Your answer should be a single number: the count of lines containing the string "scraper".

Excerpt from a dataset
-=-=-

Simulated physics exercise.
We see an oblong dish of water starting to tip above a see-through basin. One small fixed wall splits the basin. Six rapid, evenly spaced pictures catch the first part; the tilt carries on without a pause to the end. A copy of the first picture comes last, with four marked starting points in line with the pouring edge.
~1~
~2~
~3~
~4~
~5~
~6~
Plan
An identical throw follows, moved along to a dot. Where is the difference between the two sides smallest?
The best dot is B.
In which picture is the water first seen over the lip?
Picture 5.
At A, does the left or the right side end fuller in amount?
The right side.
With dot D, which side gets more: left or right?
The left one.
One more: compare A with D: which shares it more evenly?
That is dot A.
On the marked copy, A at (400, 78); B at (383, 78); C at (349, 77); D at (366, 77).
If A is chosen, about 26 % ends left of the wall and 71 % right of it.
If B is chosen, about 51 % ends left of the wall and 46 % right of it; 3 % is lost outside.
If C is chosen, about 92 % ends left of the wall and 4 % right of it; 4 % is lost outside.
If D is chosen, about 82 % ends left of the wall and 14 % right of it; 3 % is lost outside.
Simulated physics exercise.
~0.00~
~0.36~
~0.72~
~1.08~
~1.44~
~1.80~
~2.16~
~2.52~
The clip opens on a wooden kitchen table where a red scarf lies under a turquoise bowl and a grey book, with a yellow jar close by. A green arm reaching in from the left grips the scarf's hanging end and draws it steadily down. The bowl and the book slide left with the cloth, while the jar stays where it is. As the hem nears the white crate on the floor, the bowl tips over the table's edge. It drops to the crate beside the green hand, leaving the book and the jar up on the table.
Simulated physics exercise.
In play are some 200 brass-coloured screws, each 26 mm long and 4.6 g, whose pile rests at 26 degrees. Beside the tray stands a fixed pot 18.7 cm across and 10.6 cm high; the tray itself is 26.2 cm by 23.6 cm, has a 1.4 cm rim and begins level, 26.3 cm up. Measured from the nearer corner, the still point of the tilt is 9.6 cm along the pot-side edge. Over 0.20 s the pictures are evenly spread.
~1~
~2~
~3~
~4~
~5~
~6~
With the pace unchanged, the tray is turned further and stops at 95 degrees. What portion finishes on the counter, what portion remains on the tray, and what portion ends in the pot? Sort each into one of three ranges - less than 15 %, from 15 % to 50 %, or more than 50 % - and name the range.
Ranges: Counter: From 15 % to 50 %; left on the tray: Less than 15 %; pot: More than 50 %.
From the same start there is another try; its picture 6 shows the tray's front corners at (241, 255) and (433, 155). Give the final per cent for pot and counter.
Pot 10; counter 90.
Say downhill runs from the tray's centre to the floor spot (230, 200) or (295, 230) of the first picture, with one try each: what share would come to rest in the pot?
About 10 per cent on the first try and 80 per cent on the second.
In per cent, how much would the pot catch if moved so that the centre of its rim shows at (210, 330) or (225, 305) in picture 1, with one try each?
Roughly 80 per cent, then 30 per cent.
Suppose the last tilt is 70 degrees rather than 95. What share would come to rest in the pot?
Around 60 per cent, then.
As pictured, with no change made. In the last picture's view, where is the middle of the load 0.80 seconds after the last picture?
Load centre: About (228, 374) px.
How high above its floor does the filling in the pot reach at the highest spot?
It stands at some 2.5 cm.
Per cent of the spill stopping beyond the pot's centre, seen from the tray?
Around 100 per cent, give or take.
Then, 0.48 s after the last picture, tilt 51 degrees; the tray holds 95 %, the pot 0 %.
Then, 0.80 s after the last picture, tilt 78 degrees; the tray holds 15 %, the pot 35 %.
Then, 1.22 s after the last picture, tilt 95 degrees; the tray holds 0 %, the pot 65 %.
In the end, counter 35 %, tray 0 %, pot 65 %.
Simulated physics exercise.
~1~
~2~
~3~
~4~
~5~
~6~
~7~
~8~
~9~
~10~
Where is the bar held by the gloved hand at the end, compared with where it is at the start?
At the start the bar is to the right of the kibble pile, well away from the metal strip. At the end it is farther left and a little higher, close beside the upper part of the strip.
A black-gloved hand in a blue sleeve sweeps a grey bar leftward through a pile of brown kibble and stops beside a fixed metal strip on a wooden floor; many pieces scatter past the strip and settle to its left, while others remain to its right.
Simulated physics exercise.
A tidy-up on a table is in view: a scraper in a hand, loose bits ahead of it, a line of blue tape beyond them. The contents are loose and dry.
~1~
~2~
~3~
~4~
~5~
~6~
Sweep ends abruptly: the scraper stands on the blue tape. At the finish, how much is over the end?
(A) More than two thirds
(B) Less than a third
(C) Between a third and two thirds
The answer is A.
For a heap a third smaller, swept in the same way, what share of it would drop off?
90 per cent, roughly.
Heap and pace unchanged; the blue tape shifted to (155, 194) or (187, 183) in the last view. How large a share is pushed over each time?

-=-=-

• [Answer to the exercise]:
2